-- Begin Dataset content --

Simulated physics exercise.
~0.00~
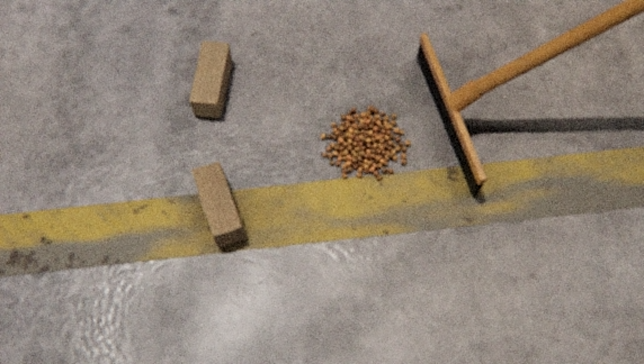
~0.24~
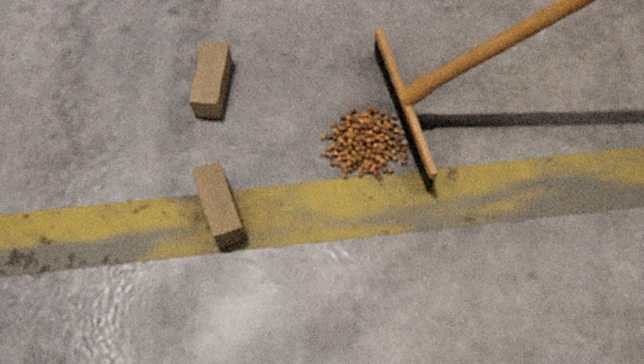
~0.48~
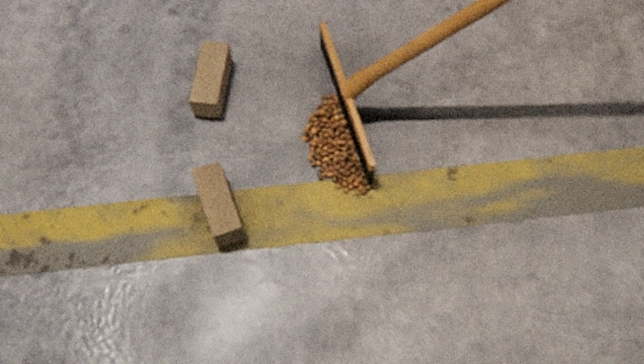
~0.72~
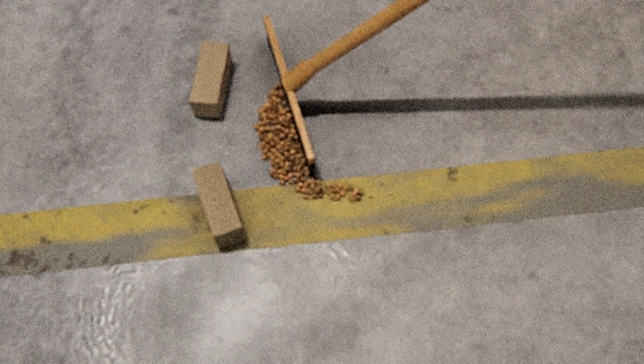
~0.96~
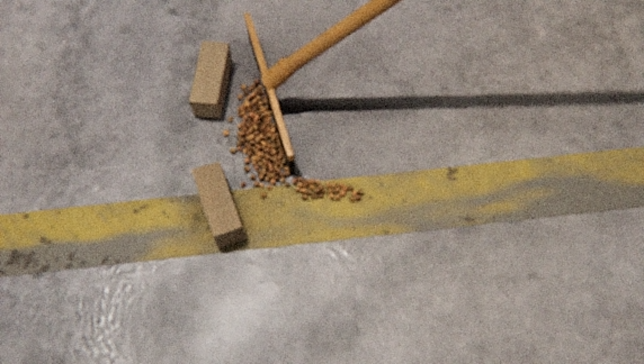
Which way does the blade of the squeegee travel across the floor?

-- End Dataset content --

• [Required task]
Copy the data exactly. Any picture it contains is to be omitted.

• [Task result]
Simulated physics exercise.
~0.00~
~0.24~
~0.48~
~0.72~
~0.96~
Which way does the blade of the squeegee travel across the floor?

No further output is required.